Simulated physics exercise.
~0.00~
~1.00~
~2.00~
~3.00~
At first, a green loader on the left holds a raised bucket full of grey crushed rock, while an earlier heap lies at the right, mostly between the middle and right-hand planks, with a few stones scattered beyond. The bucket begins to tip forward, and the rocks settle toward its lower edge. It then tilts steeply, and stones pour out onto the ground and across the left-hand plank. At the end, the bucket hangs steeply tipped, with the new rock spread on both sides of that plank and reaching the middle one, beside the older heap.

* * *

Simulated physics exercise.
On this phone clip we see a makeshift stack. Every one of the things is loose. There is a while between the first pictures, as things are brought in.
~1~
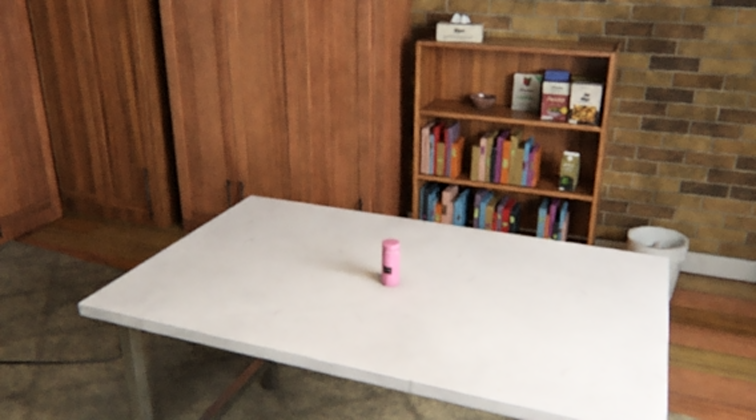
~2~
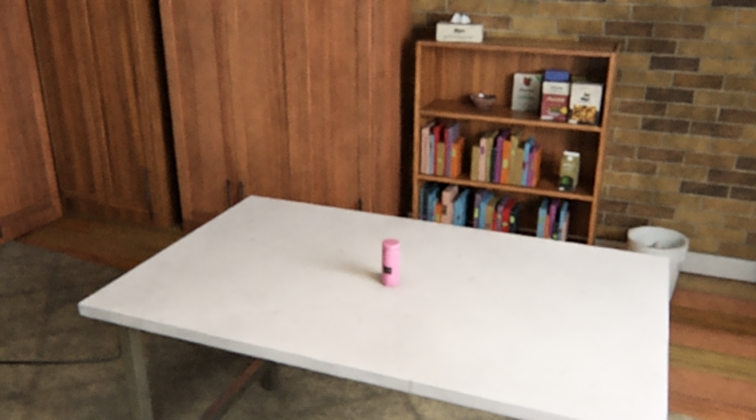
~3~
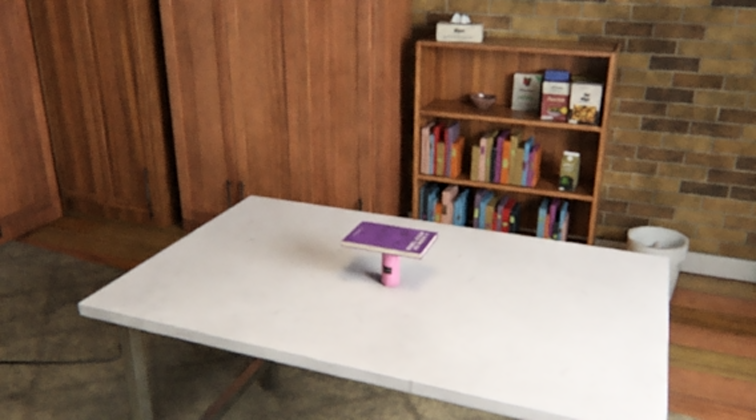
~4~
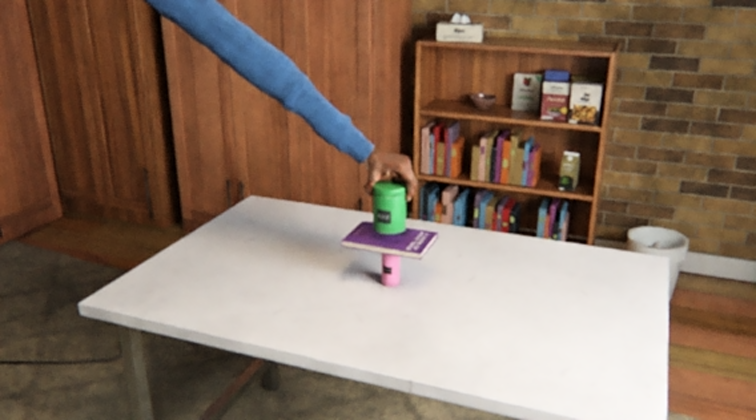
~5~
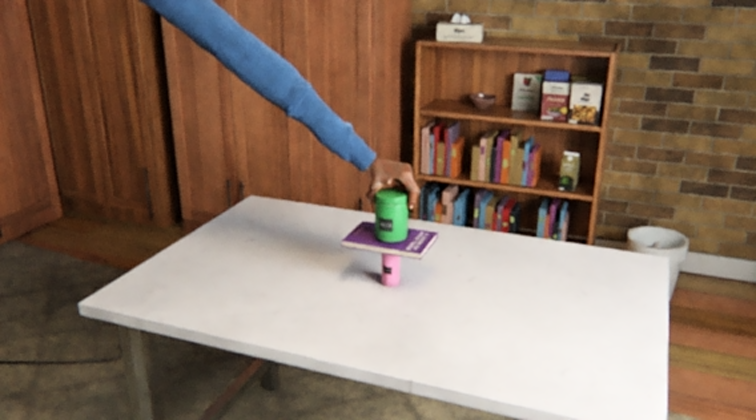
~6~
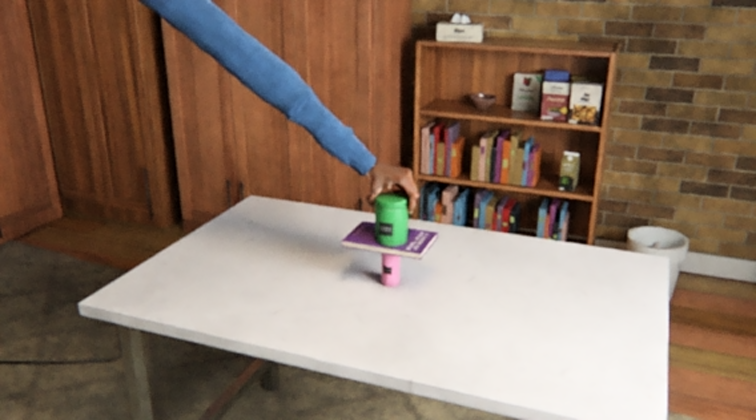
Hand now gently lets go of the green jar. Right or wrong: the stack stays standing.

**Objective:** Using the material above, gather every line that includes "stack".

**Answer below:**
On this phone clip we see a makeshift stack. Every one of the things is loose. There is a while between the first pictures, as things are brought in.
Hand now gently lets go of the green jar. Right or wrong: the stack stays standing.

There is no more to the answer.